**Exercise goal**
Every entry must be copied word for word.

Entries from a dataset
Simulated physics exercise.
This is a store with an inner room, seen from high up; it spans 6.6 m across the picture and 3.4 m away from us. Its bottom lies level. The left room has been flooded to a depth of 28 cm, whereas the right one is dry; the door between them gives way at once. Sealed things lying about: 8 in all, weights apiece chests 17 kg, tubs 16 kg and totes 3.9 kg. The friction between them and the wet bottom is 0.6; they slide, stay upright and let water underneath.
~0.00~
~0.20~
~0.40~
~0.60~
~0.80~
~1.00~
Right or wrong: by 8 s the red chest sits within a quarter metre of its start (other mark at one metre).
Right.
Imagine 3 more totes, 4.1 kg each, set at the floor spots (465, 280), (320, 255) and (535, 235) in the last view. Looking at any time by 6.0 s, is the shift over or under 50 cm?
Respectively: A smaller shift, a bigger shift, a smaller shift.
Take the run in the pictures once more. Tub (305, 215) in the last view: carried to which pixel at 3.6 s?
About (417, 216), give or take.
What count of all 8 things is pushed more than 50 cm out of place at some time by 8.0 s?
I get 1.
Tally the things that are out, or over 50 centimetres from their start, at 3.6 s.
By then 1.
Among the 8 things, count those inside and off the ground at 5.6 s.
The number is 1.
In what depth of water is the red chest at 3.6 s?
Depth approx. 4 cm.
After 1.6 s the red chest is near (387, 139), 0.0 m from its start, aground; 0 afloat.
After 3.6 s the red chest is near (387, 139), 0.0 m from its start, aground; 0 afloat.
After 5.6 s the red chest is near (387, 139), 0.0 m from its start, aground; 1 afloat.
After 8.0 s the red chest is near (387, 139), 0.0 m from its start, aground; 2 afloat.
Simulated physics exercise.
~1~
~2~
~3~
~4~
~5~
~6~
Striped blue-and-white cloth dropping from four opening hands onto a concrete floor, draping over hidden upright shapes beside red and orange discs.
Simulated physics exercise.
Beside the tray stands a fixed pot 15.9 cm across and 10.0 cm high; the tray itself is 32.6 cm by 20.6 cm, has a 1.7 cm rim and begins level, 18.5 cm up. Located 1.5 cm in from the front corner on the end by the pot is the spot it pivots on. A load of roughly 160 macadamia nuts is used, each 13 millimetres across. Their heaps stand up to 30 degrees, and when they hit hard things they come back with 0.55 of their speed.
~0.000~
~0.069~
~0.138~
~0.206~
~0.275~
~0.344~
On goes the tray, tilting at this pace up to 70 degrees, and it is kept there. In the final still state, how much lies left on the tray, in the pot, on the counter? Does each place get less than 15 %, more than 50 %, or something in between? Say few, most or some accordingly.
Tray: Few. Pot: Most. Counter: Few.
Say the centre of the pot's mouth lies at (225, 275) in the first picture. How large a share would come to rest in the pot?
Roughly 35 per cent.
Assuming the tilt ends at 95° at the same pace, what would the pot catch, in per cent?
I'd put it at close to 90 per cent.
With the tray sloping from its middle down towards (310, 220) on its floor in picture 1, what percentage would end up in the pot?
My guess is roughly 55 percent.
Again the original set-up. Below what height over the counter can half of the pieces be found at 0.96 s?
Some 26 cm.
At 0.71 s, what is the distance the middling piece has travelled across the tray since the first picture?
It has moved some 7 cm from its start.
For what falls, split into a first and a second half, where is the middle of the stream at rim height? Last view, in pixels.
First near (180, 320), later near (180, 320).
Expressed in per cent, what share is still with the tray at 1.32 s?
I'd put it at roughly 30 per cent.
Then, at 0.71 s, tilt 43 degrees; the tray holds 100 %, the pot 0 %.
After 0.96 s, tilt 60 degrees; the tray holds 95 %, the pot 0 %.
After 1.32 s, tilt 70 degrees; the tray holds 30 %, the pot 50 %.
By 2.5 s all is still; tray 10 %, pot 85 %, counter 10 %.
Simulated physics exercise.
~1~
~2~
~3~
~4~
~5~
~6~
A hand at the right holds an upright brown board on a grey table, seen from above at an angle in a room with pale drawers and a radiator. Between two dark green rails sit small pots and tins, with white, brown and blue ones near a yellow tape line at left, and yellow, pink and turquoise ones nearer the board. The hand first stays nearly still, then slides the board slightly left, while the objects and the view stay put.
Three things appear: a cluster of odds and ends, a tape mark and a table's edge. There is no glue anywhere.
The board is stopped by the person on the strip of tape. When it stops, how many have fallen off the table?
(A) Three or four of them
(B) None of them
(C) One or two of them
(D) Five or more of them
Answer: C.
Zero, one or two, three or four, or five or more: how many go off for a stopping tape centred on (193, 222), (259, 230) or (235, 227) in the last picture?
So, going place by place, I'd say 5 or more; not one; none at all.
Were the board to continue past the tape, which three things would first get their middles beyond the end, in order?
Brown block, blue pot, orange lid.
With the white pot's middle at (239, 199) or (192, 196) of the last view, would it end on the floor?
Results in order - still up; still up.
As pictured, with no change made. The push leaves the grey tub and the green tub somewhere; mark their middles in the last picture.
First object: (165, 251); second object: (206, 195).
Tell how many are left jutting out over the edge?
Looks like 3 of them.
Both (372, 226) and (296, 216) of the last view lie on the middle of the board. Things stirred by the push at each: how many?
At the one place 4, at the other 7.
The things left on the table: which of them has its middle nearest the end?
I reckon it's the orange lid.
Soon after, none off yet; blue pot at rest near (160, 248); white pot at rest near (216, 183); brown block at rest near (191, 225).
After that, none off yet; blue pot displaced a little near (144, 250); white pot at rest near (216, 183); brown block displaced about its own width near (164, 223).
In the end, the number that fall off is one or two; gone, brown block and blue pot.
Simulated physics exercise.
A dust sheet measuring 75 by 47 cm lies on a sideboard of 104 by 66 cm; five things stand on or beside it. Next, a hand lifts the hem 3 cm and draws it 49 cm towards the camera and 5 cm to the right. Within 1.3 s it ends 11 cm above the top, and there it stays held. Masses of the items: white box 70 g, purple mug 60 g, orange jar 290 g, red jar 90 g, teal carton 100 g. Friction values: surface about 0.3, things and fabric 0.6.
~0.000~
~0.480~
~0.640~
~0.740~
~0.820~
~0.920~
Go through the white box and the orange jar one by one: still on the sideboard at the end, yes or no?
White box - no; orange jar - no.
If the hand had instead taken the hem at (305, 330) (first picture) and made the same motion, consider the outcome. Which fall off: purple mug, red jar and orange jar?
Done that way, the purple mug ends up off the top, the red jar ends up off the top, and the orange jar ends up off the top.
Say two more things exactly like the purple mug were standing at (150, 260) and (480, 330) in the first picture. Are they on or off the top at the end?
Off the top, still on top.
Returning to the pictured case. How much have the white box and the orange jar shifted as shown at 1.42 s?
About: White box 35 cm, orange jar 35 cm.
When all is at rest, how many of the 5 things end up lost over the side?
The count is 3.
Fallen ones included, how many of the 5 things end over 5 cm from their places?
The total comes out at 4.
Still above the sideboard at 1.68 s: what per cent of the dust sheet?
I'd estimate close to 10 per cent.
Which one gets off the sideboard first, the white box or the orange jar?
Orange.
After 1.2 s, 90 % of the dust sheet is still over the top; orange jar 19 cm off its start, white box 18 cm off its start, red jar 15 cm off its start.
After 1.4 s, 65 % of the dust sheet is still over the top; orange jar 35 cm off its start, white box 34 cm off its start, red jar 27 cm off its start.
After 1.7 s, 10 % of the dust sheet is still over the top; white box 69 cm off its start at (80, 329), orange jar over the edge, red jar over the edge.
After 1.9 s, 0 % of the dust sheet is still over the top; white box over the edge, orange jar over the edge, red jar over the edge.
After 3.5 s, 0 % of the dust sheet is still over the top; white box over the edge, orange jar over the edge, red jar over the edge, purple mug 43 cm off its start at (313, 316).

**Result below**
Simulated physics exercise.
This is a store with an inner room, seen from high up; it spans 6.6 m across the picture and 3.4 m away from us. Its bottom lies level. The left room has been flooded to a depth of 28 cm, whereas the right one is dry; the door between them gives way at once. Sealed things lying about: 8 in all, weights apiece chests 17 kg, tubs 16 kg and totes 3.9 kg. The friction between them and the wet bottom is 0.6; they slide, stay upright and let water underneath.
~0.00~
~0.20~
~0.40~
~0.60~
~0.80~
~1.00~
Right or wrong: by 8 s the red chest sits within a quarter metre of its start (other mark at one metre).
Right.
Imagine 3 more totes, 4.1 kg each, set at the floor spots (465, 280), (320, 255) and (535, 235) in the last view. Looking at any time by 6.0 s, is the shift over or under 50 cm?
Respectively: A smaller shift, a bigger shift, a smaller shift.
Take the run in the pictures once more. Tub (305, 215) in the last view: carried to which pixel at 3.6 s?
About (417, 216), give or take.
What count of all 8 things is pushed more than 50 cm out of place at some time by 8.0 s?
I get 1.
Tally the things that are out, or over 50 centimetres from their start, at 3.6 s.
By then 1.
Among the 8 things, count those inside and off the ground at 5.6 s.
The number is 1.
In what depth of water is the red chest at 3.6 s?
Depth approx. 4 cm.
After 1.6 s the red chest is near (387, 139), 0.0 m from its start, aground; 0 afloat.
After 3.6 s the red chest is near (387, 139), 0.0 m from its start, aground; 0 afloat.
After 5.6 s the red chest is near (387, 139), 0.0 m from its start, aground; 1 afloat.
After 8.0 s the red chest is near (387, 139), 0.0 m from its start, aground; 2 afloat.
Simulated physics exercise.
~1~
~2~
~3~
~4~
~5~
~6~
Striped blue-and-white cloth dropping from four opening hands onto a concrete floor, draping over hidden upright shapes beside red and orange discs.
Simulated physics exercise.
Beside the tray stands a fixed pot 15.9 cm across and 10.0 cm high; the tray itself is 32.6 cm by 20.6 cm, has a 1.7 cm rim and begins level, 18.5 cm up. Located 1.5 cm in from the front corner on the end by the pot is the spot it pivots on. A load of roughly 160 macadamia nuts is used, each 13 millimetres across. Their heaps stand up to 30 degrees, and when they hit hard things they come back with 0.55 of their speed.
~0.000~
~0.069~
~0.138~
~0.206~
~0.275~
~0.344~
On goes the tray, tilting at this pace up to 70 degrees, and it is kept there. In the final still state, how much lies left on the tray, in the pot, on the counter? Does each place get less than 15 %, more than 50 %, or something in between? Say few, most or some accordingly.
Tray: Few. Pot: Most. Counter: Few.
Say the centre of the pot's mouth lies at (225, 275) in the first picture. How large a share would come to rest in the pot?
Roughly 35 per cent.
Assuming the tilt ends at 95° at the same pace, what would the pot catch, in per cent?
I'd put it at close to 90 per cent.
With the tray sloping from its middle down towards (310, 220) on its floor in picture 1, what percentage would end up in the pot?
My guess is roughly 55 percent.
Again the original set-up. Below what height over the counter can half of the pieces be found at 0.96 s?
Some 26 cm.
At 0.71 s, what is the distance the middling piece has travelled across the tray since the first picture?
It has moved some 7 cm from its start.
For what falls, split into a first and a second half, where is the middle of the stream at rim height? Last view, in pixels.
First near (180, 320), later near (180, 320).
Expressed in per cent, what share is still with the tray at 1.32 s?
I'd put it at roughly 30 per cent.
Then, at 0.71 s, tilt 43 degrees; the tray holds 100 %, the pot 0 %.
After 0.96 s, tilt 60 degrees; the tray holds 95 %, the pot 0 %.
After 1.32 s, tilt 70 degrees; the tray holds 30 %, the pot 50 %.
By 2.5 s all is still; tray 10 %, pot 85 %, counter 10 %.
Simulated physics exercise.
~1~
~2~
~3~
~4~
~5~
~6~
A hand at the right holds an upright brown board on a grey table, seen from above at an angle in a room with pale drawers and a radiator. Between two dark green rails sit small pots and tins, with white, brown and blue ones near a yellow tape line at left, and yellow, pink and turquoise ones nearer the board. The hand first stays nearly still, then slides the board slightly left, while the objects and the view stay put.
Three things appear: a cluster of odds and ends, a tape mark and a table's edge. There is no glue anywhere.
The board is stopped by the person on the strip of tape. When it stops, how many have fallen off the table?
(A) Three or four of them
(B) None of them
(C) One or two of them
(D) Five or more of them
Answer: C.
Zero, one or two, three or four, or five or more: how many go off for a stopping tape centred on (193, 222), (259, 230) or (235, 227) in the last picture?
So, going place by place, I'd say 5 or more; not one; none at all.
Were the board to continue past the tape, which three things would first get their middles beyond the end, in order?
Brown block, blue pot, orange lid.
With the white pot's middle at (239, 199) or (192, 196) of the last view, would it end on the floor?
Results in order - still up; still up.
As pictured, with no change made. The push leaves the grey tub and the green tub somewhere; mark their middles in the last picture.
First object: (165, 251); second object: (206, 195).
Tell how many are left jutting out over the edge?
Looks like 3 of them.
Both (372, 226) and (296, 216) of the last view lie on the middle of the board. Things stirred by the push at each: how many?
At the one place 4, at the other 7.
The things left on the table: which of them has its middle nearest the end?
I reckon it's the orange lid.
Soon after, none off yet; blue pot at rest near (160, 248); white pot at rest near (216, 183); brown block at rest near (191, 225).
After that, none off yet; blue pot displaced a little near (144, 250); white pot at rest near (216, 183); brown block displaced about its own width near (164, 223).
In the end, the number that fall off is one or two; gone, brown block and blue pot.
Simulated physics exercise.
A dust sheet measuring 75 by 47 cm lies on a sideboard of 104 by 66 cm; five things stand on or beside it. Next, a hand lifts the hem 3 cm and draws it 49 cm towards the camera and 5 cm to the right. Within 1.3 s it ends 11 cm above the top, and there it stays held. Masses of the items: white box 70 g, purple mug 60 g, orange jar 290 g, red jar 90 g, teal carton 100 g. Friction values: surface about 0.3, things and fabric 0.6.
~0.000~
~0.480~
~0.640~
~0.740~
~0.820~
~0.920~
Go through the white box and the orange jar one by one: still on the sideboard at the end, yes or no?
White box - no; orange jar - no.
If the hand had instead taken the hem at (305, 330) (first picture) and made the same motion, consider the outcome. Which fall off: purple mug, red jar and orange jar?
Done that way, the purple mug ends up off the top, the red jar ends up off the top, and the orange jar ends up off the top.
Say two more things exactly like the purple mug were standing at (150, 260) and (480, 330) in the first picture. Are they on or off the top at the end?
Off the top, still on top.
Returning to the pictured case. How much have the white box and the orange jar shifted as shown at 1.42 s?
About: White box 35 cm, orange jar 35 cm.
When all is at rest, how many of the 5 things end up lost over the side?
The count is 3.
Fallen ones included, how many of the 5 things end over 5 cm from their places?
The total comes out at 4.
Still above the sideboard at 1.68 s: what per cent of the dust sheet?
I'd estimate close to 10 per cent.
Which one gets off the sideboard first, the white box or the orange jar?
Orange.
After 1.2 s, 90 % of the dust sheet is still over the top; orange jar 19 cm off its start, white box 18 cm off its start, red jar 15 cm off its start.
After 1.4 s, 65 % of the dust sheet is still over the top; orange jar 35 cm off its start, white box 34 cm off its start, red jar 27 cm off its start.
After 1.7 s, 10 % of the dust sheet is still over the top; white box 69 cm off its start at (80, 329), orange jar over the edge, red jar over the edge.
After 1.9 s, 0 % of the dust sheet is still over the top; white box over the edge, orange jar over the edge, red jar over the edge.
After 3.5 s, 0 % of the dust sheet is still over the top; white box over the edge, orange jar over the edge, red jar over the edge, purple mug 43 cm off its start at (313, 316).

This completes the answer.